EXERCISE: Find each line with the word "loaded" and copy it.

◆ ◆ ◆ ◆

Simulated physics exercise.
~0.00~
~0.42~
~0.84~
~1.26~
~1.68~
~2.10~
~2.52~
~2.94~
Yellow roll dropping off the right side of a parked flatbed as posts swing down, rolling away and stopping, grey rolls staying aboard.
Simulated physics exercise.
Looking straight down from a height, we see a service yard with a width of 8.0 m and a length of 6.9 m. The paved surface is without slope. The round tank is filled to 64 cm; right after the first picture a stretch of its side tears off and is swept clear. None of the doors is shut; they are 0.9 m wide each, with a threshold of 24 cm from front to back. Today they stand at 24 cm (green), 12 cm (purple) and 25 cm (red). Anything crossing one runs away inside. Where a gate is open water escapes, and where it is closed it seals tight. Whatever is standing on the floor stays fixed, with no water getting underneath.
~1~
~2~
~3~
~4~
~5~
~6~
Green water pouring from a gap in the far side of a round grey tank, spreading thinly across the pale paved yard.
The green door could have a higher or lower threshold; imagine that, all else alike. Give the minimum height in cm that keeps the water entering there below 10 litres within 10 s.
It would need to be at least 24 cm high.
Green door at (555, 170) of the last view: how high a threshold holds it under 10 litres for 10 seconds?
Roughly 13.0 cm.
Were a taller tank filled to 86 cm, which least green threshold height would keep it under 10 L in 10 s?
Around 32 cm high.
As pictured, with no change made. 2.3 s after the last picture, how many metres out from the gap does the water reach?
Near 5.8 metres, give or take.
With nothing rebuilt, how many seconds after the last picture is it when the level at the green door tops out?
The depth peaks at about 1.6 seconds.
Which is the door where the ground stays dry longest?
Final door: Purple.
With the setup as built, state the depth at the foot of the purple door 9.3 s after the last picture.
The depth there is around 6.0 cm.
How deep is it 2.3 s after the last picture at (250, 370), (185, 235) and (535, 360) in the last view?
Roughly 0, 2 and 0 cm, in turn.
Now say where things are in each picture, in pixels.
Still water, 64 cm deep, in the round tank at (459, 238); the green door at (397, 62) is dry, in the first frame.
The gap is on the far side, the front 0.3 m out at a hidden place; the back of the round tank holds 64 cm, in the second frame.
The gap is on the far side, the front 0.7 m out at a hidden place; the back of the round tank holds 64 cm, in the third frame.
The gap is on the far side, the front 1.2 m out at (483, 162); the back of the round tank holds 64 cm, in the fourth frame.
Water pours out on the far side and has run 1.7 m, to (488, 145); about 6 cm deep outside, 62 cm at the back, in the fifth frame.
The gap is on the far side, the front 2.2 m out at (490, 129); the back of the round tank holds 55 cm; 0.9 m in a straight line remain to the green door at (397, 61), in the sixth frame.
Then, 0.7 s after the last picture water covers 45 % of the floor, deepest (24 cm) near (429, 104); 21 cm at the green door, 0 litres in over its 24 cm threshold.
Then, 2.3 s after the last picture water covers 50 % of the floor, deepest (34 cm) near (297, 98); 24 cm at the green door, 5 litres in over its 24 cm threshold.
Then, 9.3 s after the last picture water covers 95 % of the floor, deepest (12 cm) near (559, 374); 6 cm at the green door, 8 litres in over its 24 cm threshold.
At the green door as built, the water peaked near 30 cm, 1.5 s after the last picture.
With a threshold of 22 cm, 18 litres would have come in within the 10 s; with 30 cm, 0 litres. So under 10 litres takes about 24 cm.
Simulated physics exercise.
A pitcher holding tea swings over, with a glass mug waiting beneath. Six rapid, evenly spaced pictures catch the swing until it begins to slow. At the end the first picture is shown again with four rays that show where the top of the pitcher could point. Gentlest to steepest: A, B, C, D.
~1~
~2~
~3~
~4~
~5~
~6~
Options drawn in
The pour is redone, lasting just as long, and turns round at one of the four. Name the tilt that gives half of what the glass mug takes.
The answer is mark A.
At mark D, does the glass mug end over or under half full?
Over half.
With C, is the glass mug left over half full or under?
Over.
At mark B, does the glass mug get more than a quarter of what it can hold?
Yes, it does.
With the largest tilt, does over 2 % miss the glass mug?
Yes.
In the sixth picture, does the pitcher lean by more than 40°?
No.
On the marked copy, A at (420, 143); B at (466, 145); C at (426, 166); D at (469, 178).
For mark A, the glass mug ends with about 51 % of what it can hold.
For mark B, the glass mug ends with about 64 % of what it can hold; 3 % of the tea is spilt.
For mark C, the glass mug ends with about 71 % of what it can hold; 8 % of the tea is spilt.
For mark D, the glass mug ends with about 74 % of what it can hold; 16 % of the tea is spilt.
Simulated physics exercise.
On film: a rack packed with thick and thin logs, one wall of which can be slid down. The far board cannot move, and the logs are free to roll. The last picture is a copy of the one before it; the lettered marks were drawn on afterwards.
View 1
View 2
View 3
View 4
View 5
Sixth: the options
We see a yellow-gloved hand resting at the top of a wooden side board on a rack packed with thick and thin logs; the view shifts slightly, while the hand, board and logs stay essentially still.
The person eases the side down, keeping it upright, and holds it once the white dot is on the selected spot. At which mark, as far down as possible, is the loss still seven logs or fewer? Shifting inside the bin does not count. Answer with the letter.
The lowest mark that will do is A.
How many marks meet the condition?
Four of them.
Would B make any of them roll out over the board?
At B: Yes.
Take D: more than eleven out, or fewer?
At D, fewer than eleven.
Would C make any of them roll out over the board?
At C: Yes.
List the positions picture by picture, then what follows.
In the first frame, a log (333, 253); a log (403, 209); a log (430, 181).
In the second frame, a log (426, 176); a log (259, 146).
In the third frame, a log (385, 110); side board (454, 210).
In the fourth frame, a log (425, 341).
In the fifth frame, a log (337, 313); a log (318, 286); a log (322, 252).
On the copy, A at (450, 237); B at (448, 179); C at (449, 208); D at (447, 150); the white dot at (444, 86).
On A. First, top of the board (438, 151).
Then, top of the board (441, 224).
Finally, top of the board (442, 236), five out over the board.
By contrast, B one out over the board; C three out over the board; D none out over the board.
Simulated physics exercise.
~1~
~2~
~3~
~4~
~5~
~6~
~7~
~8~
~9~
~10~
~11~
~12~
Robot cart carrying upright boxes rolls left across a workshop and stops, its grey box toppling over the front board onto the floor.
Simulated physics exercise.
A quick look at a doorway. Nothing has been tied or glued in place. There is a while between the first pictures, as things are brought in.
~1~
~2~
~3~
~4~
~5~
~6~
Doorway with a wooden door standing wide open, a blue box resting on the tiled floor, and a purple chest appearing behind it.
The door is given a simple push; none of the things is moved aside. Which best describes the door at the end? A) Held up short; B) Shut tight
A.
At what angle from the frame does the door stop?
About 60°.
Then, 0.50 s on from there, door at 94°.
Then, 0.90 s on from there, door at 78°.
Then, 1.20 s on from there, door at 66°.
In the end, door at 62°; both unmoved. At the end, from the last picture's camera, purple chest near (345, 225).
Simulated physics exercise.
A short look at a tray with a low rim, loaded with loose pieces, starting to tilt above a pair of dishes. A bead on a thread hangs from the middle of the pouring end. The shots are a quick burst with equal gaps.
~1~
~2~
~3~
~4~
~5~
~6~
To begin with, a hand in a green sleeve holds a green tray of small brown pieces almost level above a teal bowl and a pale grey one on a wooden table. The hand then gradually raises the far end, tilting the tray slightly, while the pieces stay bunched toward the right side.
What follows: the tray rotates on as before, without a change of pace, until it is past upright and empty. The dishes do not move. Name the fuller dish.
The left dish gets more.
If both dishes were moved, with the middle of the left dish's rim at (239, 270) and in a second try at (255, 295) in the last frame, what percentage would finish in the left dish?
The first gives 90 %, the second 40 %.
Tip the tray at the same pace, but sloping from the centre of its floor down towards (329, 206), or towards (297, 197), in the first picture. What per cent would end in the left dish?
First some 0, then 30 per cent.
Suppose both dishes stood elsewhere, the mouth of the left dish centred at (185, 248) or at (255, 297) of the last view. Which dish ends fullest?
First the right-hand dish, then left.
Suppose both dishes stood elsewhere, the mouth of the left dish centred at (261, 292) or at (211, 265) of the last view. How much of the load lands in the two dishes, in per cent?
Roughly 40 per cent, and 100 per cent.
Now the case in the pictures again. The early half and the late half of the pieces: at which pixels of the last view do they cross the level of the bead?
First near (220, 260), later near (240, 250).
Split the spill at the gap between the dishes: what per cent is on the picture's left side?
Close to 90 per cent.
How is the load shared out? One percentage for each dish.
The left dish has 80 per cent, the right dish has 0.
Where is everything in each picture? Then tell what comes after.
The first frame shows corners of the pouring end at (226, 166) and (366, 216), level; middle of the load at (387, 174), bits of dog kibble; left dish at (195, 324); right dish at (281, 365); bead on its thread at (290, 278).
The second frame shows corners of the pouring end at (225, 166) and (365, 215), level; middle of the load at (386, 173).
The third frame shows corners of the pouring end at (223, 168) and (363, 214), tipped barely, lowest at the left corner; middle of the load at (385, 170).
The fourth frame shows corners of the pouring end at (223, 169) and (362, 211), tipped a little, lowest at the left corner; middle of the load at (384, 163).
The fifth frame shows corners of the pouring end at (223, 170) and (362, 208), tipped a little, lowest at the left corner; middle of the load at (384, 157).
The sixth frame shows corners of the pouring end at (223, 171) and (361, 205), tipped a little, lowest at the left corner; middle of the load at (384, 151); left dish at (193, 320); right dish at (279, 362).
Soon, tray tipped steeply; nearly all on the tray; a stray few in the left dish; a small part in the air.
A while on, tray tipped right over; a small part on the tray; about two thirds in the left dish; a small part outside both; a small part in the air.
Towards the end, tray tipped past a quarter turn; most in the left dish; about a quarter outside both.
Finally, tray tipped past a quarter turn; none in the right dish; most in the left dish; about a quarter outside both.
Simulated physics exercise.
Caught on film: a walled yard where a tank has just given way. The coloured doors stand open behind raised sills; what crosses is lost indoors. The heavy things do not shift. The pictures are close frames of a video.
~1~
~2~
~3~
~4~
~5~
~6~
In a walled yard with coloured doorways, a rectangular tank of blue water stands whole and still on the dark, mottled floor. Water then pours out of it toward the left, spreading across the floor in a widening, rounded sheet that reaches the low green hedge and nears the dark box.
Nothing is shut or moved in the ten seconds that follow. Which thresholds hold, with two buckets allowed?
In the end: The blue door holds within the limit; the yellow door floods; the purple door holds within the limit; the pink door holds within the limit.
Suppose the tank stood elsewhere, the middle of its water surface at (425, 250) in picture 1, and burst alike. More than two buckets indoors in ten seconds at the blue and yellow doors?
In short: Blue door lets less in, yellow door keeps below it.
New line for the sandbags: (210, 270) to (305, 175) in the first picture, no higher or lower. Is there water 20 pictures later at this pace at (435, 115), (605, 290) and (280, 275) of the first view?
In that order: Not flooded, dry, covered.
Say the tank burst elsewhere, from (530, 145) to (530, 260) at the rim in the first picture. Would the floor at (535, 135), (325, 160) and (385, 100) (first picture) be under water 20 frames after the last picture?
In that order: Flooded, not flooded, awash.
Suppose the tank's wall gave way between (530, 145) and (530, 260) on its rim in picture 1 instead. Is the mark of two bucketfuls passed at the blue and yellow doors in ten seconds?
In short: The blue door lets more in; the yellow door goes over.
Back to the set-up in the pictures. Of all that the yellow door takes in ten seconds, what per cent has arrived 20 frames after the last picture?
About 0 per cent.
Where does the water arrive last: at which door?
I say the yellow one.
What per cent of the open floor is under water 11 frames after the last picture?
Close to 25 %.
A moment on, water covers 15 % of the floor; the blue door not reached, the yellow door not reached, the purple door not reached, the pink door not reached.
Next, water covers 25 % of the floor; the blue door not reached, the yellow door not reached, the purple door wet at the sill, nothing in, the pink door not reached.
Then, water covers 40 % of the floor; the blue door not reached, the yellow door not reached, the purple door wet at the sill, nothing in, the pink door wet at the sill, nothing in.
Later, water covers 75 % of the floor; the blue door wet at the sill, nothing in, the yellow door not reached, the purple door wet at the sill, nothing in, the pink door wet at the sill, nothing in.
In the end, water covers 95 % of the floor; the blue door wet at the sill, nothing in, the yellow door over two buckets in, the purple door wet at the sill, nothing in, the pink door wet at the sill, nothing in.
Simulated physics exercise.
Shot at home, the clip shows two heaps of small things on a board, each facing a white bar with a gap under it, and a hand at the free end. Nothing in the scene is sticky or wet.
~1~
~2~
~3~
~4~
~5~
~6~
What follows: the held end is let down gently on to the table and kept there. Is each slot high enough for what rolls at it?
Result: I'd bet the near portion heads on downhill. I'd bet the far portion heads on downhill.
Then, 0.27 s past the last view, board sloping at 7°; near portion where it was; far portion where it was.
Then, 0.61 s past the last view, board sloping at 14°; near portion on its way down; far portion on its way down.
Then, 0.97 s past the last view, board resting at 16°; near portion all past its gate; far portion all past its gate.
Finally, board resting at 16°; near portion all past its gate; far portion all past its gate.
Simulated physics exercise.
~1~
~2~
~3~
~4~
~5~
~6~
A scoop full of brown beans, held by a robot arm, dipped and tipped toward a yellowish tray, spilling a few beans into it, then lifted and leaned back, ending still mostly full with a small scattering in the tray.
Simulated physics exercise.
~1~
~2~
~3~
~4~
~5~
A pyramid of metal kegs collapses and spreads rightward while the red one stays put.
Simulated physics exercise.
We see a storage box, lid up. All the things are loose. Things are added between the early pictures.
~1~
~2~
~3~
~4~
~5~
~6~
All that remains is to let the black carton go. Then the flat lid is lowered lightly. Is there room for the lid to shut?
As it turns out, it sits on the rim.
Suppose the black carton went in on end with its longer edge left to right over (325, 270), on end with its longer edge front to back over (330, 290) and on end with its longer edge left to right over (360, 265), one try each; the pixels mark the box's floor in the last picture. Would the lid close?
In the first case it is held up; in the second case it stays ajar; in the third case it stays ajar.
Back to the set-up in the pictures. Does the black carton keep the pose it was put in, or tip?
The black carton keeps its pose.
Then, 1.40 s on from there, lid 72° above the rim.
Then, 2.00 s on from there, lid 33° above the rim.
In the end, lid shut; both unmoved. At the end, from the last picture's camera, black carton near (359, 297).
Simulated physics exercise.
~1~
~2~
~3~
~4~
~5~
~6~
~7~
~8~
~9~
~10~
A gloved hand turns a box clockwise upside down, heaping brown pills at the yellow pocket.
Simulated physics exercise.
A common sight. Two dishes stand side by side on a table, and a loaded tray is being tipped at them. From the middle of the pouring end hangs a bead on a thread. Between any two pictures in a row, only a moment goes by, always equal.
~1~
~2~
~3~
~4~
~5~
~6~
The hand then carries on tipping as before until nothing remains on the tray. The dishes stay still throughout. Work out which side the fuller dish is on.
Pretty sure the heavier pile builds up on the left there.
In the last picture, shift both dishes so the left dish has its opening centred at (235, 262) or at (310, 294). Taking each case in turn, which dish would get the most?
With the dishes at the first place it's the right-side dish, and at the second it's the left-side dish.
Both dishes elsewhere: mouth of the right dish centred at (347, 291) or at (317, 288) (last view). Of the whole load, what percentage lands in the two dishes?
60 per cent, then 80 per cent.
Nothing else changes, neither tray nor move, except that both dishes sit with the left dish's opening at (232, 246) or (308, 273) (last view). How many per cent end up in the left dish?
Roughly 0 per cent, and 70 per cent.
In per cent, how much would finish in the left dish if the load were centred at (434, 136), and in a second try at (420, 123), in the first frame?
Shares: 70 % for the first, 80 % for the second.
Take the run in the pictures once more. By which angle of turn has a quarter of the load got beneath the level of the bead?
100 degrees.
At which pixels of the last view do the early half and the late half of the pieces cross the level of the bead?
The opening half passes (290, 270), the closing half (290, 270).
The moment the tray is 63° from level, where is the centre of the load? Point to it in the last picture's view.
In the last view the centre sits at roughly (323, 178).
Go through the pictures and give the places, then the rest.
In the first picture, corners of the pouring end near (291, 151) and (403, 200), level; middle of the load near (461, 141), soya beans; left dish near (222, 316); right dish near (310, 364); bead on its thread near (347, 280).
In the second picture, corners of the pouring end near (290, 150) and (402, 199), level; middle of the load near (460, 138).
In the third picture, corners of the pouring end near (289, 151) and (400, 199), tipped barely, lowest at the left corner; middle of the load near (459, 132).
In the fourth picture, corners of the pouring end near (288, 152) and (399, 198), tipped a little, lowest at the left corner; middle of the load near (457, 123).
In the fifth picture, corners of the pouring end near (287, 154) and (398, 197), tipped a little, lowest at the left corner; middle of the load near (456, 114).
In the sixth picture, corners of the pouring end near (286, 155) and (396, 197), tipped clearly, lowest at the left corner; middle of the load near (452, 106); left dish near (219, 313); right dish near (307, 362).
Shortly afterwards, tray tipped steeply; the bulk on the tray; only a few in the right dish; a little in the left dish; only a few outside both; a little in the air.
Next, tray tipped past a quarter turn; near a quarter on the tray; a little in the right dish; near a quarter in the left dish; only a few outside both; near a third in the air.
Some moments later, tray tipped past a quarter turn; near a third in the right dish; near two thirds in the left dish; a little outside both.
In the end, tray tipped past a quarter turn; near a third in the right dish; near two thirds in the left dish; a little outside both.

◆ ◆ ◆ ◆

SOLUTION BELOW:
A short look at a tray with a low rim, loaded with loose pieces, starting to tilt above a pair of dishes. A bead on a thread hangs from the middle of the pouring end. The shots are a quick burst with equal gaps.
A common sight. Two dishes stand side by side on a table, and a loaded tray is being tipped at them. From the middle of the pouring end hangs a bead on a thread. Between any two pictures in a row, only a moment goes by, always equal.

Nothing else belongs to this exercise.